> [YOUR INSTRUCTIONS]: Leave out the pictures and restate the rest of the data exactly.

> [MATERIAL SUPPLIED]:

--- START ---

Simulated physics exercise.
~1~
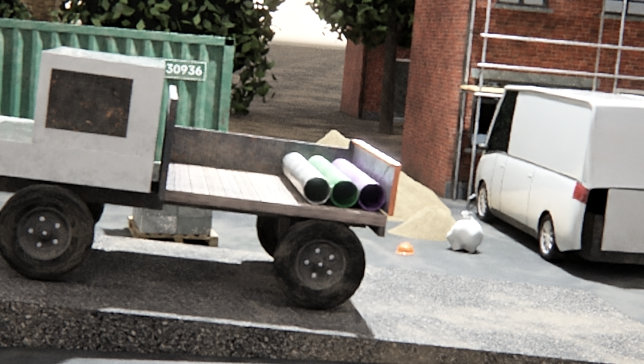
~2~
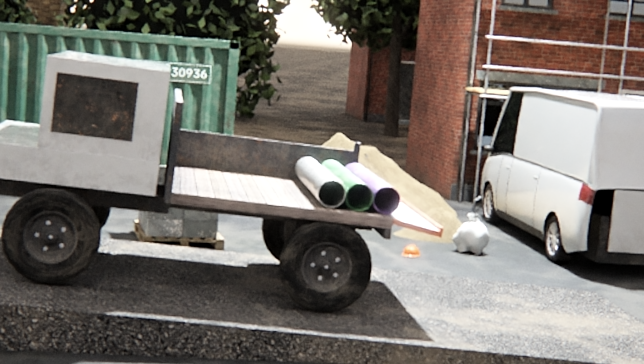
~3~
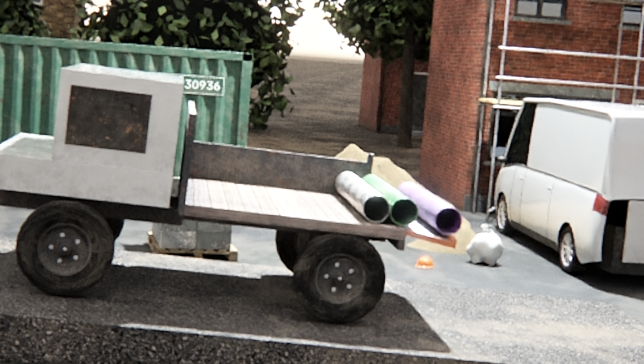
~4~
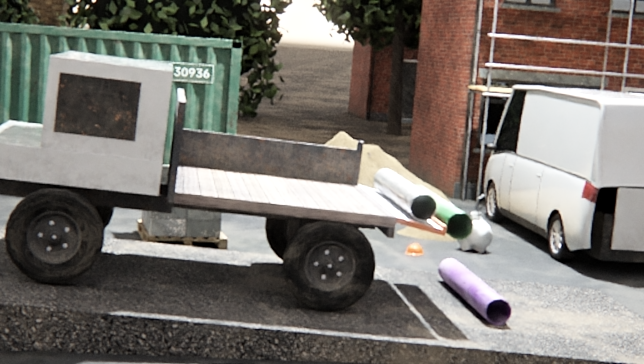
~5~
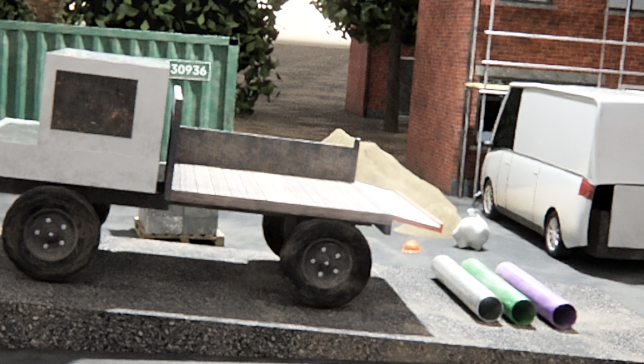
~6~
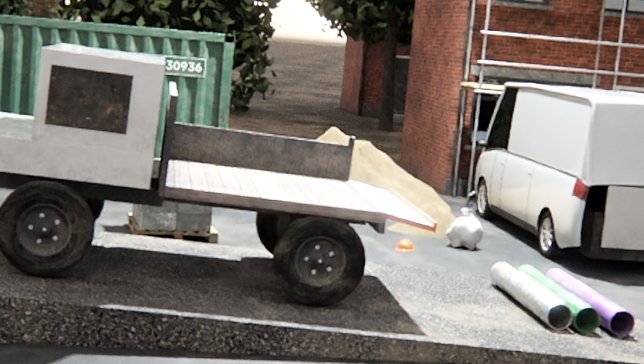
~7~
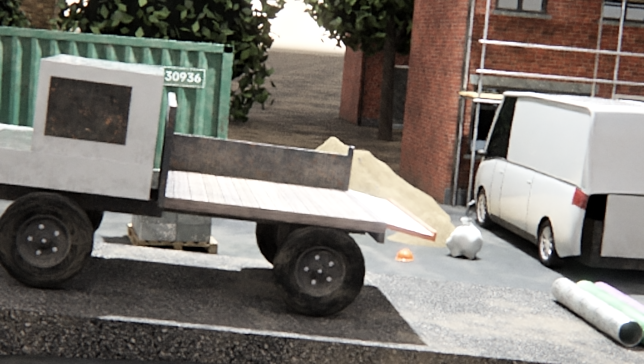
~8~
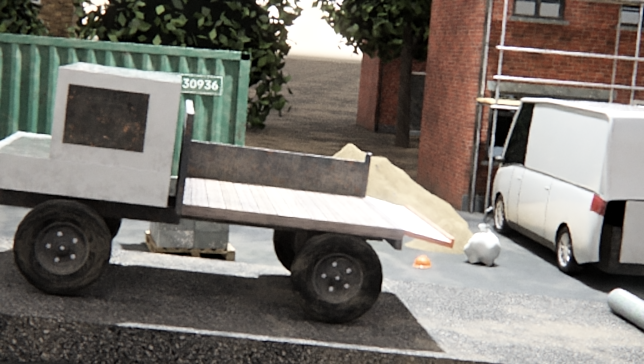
In a yard, three pipes roll off a truck's lowered tailgate and away right.
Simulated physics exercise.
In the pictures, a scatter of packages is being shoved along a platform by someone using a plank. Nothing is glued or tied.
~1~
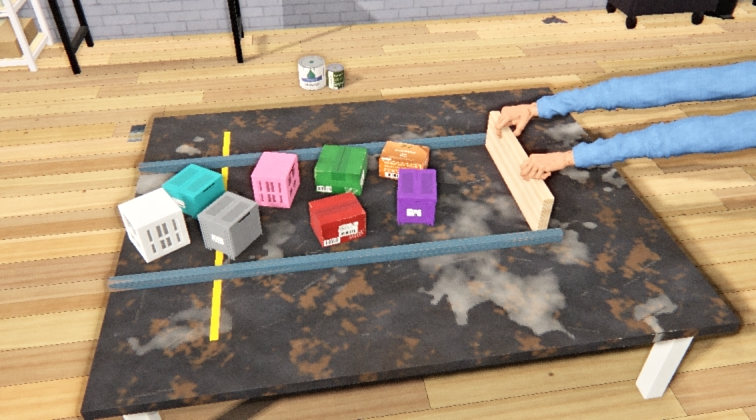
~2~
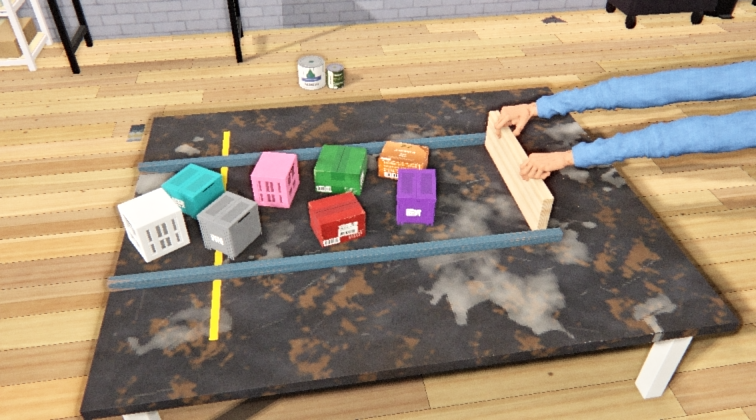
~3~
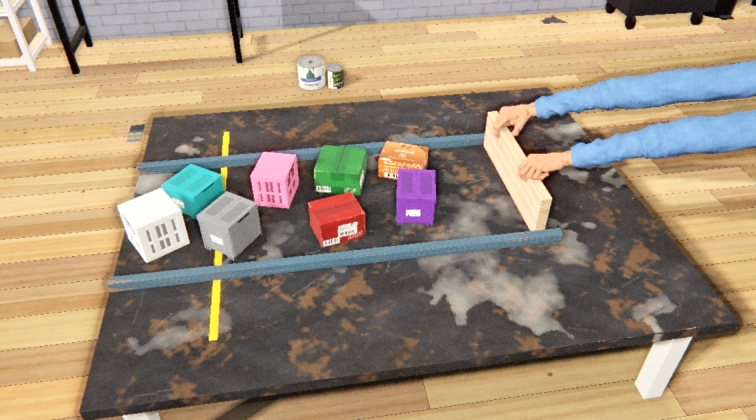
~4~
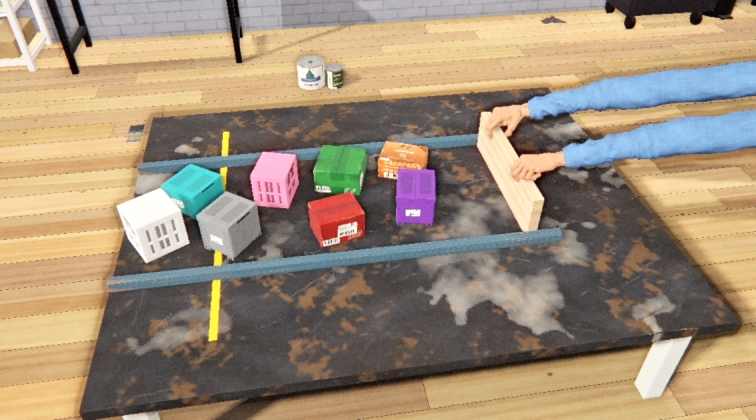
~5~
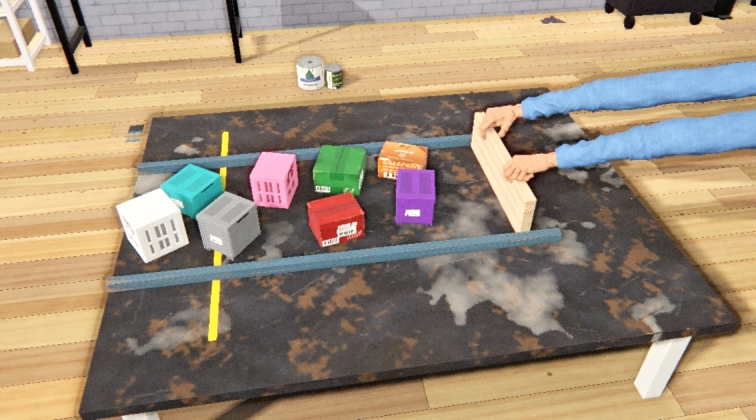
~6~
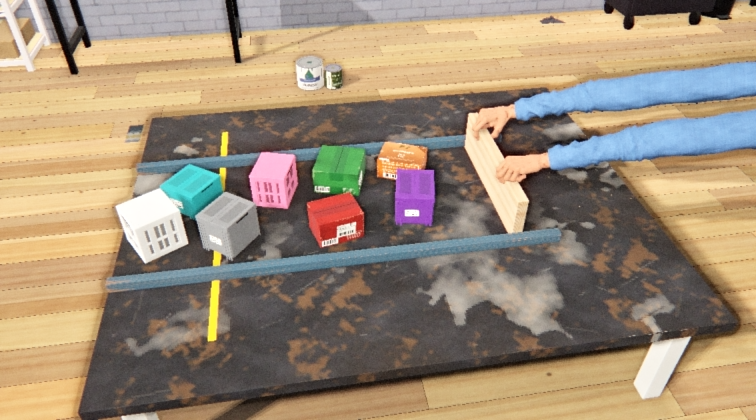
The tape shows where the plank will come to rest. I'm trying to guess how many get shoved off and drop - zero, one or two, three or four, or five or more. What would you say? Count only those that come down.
Lost: Three or four.
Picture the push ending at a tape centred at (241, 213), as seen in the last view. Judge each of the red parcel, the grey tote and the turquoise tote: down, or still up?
Per object: Red parcel stays, grey tote stays, turquoise tote goes.
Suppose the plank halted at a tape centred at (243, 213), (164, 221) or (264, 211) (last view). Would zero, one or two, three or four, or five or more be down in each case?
In order: Three or four; five or over; one to two.
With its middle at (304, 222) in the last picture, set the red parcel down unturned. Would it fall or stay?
Placed like that, it is still there afterwards.
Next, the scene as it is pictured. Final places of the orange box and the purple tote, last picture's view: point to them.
Taking them in turn, first comes (195, 187), then (196, 221).
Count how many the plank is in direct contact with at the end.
2.
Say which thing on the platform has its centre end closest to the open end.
The green parcel finishes nearest.
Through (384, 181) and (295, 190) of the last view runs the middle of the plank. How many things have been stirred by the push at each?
So 5, and at the other place 8.
A little later, none off yet; white crate at rest near (153, 225); turquoise tote at rest near (193, 192); grey tote at rest near (229, 226).
Next, none off yet; white crate at rest near (153, 225); turquoise tote shifted a little near (181, 194); grey tote at rest near (229, 226).
Later still, none off yet; white crate shifted about its own width near (120, 229); turquoise tote shifted well along near (117, 202); grey tote shifted about its own width near (161, 244).
When it is over, the number that fall off is three or four; down, pink crate, grey tote, turquoise tote and white crate.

--- END ---

> [TASK OUTPUT]:
Simulated physics exercise.
~1~
~2~
~3~
~4~
~5~
~6~
~7~
~8~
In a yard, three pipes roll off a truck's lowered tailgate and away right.
Simulated physics exercise.
In the pictures, a scatter of packages is being shoved along a platform by someone using a plank. Nothing is glued or tied.
~1~
~2~
~3~
~4~
~5~
~6~
The tape shows where the plank will come to rest. I'm trying to guess how many get shoved off and drop - zero, one or two, three or four, or five or more. What would you say? Count only those that come down.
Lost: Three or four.
Picture the push ending at a tape centred at (241, 213), as seen in the last view. Judge each of the red parcel, the grey tote and the turquoise tote: down, or still up?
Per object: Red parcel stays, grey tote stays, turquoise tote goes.
Suppose the plank halted at a tape centred at (243, 213), (164, 221) or (264, 211) (last view). Would zero, one or two, three or four, or five or more be down in each case?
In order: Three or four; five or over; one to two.
With its middle at (304, 222) in the last picture, set the red parcel down unturned. Would it fall or stay?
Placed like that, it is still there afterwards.
Next, the scene as it is pictured. Final places of the orange box and the purple tote, last picture's view: point to them.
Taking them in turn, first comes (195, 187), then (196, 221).
Count how many the plank is in direct contact with at the end.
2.
Say which thing on the platform has its centre end closest to the open end.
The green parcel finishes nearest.
Through (384, 181) and (295, 190) of the last view runs the middle of the plank. How many things have been stirred by the push at each?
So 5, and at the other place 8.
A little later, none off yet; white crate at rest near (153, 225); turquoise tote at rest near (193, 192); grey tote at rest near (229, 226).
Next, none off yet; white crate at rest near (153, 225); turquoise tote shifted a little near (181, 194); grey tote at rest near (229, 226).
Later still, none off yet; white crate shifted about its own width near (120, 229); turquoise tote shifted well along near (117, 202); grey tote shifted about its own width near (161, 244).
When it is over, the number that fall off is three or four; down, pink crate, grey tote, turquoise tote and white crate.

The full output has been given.